### ENTRIES SUPPLIED
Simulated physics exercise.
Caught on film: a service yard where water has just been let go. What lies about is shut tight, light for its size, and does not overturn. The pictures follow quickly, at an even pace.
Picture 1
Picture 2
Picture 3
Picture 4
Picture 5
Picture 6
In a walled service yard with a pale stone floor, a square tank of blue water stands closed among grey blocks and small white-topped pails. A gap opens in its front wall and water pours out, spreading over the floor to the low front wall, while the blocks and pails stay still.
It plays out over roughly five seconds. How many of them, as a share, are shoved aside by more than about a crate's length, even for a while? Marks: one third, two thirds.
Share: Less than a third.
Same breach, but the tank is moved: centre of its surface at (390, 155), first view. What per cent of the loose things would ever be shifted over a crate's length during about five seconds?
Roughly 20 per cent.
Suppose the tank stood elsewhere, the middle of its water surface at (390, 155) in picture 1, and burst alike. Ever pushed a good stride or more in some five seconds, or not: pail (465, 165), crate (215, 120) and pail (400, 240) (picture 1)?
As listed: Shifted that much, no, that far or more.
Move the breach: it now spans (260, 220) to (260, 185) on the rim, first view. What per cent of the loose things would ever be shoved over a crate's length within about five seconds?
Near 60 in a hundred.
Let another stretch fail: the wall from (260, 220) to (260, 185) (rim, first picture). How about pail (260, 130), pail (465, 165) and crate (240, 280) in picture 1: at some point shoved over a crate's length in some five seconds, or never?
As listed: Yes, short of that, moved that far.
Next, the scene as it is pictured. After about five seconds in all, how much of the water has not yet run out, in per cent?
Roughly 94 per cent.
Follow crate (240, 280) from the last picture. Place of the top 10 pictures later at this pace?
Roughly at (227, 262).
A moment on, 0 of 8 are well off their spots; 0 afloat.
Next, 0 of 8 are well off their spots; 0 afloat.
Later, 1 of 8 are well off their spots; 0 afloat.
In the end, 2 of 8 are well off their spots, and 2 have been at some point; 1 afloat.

==

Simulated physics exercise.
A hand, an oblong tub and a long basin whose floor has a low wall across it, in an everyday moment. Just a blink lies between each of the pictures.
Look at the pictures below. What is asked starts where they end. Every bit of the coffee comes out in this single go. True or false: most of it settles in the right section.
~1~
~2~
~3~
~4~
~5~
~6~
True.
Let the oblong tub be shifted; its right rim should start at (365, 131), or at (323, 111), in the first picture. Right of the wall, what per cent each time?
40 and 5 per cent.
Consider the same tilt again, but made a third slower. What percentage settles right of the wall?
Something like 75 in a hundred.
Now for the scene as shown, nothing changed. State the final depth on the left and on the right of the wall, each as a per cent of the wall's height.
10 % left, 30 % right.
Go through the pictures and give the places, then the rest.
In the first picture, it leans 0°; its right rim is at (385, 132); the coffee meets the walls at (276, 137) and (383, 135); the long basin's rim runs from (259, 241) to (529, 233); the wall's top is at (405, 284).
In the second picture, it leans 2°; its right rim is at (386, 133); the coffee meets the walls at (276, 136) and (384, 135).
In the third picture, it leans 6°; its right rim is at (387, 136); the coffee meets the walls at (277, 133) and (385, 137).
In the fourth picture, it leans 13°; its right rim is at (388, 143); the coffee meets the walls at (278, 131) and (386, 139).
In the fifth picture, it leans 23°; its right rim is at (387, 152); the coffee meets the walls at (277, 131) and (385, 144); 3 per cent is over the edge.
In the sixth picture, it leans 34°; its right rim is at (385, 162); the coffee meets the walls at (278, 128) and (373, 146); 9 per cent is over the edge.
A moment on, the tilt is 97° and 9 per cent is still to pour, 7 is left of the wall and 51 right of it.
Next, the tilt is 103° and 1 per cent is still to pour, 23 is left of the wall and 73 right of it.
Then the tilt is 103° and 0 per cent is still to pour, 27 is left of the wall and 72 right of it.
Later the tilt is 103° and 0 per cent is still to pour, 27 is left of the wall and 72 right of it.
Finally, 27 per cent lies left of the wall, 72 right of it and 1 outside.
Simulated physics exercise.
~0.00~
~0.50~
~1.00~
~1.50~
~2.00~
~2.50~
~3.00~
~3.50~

---

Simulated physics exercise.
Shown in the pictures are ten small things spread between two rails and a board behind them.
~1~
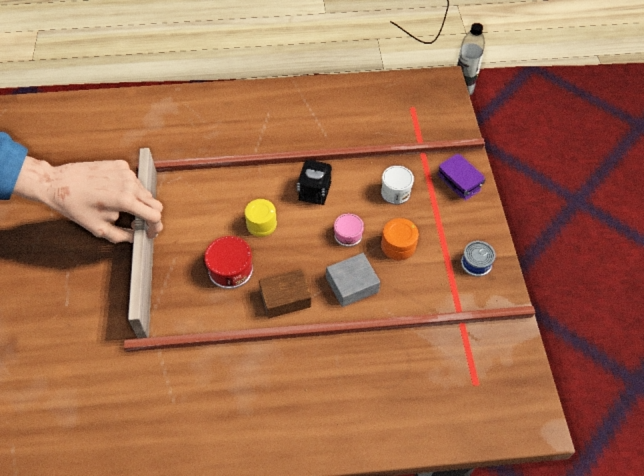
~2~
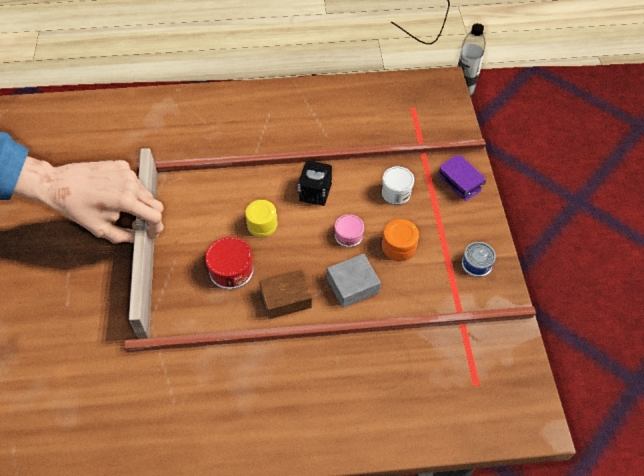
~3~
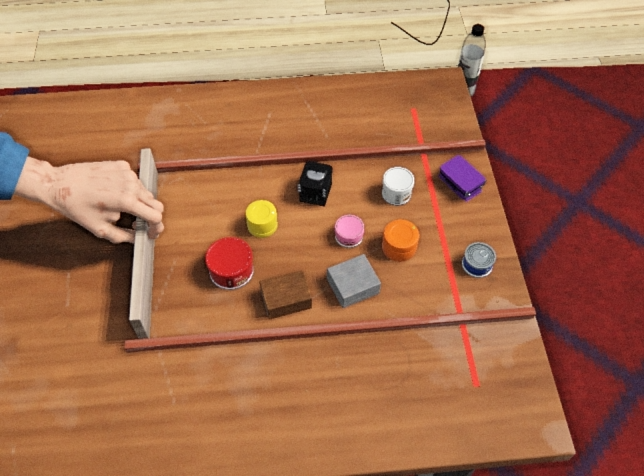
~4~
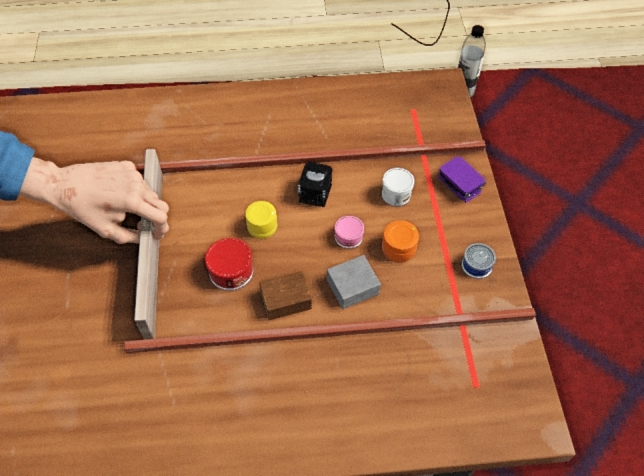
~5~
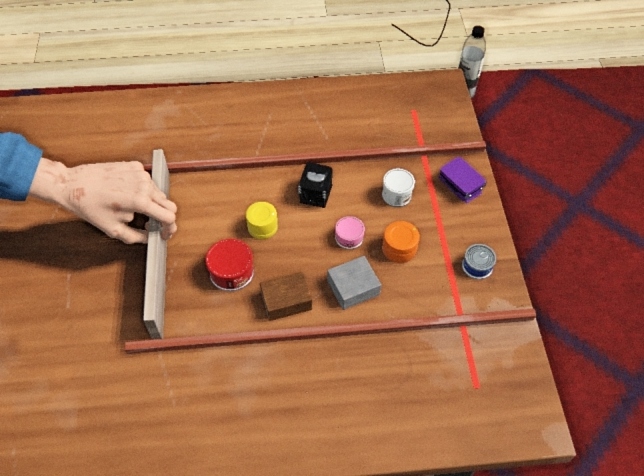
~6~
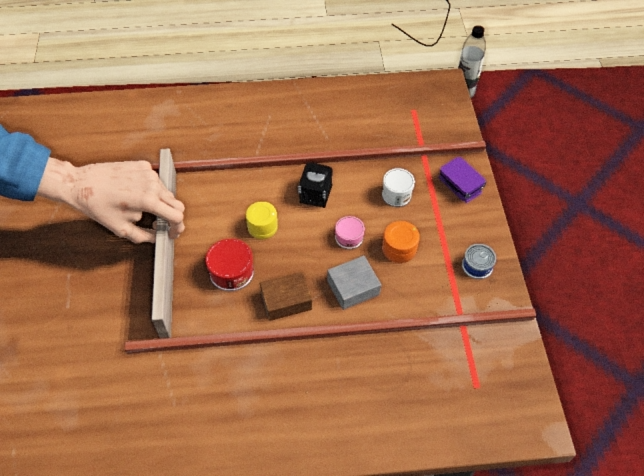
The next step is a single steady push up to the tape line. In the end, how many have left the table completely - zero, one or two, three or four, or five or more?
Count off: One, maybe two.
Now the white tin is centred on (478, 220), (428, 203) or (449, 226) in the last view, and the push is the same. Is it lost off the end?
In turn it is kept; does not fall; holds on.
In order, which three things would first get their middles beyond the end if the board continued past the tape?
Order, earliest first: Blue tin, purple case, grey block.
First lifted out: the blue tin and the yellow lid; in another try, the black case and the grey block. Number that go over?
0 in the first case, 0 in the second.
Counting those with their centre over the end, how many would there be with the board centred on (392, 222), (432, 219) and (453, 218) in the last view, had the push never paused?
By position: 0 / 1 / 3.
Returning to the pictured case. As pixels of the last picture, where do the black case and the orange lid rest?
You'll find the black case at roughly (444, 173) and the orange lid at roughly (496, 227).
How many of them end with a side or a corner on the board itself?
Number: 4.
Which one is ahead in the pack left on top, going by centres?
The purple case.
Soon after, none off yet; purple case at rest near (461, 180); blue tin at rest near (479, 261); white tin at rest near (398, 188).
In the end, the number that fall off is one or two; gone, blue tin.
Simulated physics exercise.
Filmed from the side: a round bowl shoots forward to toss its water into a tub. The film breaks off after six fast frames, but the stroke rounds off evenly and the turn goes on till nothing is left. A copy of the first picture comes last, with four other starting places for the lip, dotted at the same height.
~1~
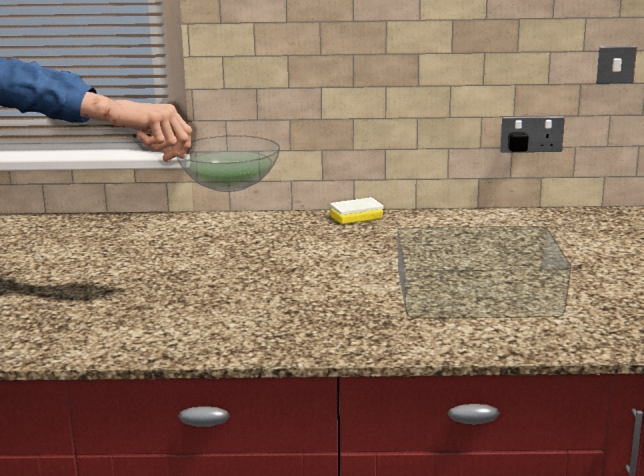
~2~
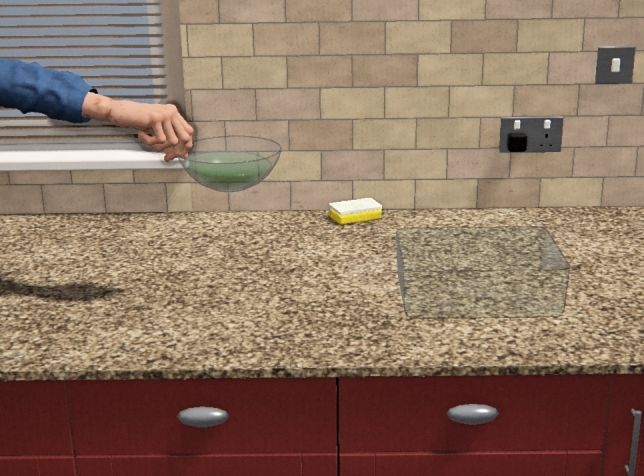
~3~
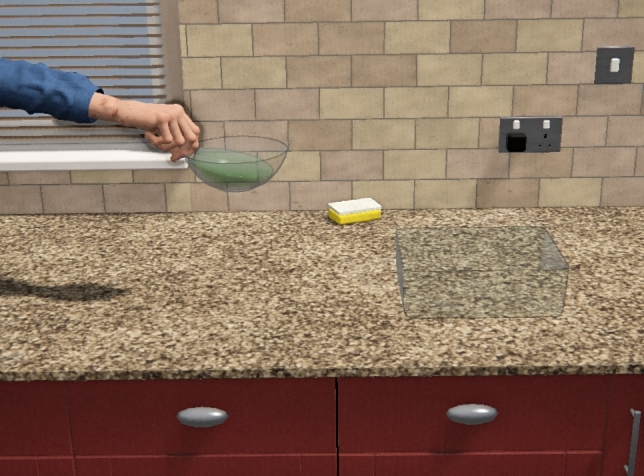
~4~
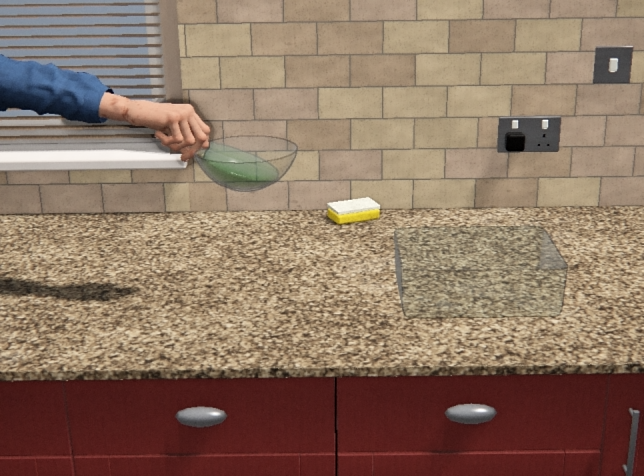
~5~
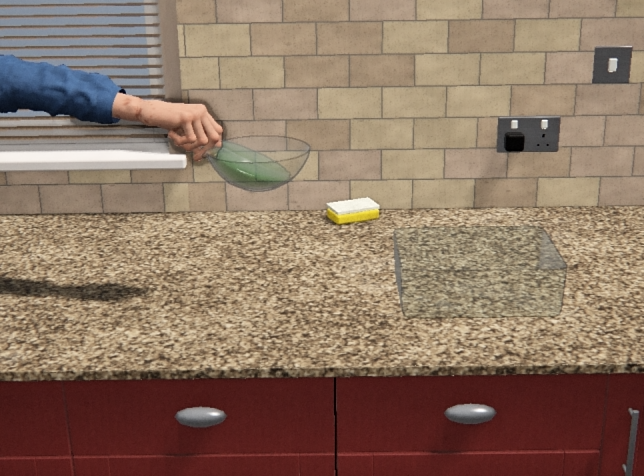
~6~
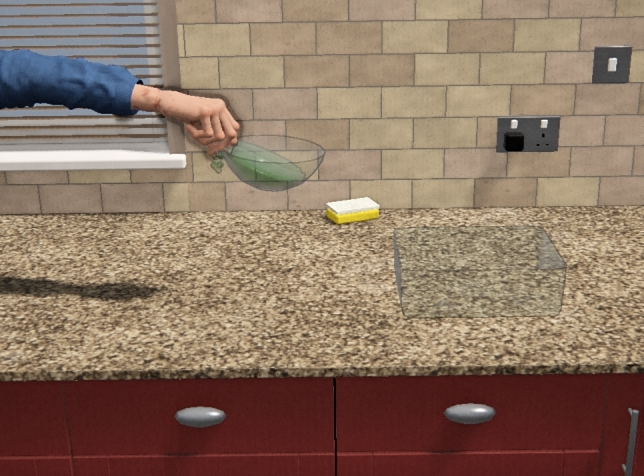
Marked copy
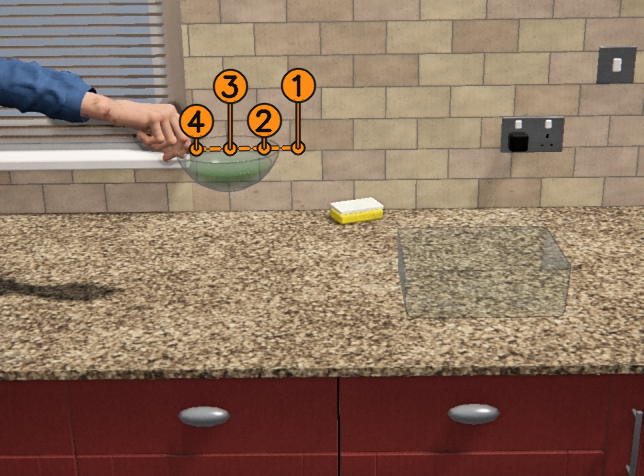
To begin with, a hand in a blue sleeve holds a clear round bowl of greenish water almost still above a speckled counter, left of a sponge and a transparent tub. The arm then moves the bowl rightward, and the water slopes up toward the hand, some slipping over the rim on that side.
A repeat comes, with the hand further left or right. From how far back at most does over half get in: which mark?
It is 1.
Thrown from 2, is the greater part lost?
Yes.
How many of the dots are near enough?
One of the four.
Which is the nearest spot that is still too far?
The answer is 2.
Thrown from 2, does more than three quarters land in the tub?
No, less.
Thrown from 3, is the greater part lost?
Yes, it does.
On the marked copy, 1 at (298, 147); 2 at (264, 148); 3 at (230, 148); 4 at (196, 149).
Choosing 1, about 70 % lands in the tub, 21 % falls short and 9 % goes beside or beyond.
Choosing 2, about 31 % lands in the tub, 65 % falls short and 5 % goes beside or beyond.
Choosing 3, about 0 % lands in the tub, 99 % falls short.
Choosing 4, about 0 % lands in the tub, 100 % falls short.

### EXERCISE PROMPT
Copy each line of the data above that holds "film".

### COMPLETED EXERCISE
Caught on film: a service yard where water has just been let go. What lies about is shut tight, light for its size, and does not overturn. The pictures follow quickly, at an even pace.
Filmed from the side: a round bowl shoots forward to toss its water into a tub. The film breaks off after six fast frames, but the stroke rounds off evenly and the turn goes on till nothing is left. A copy of the first picture comes last, with four other starting places for the lip, dotted at the same height.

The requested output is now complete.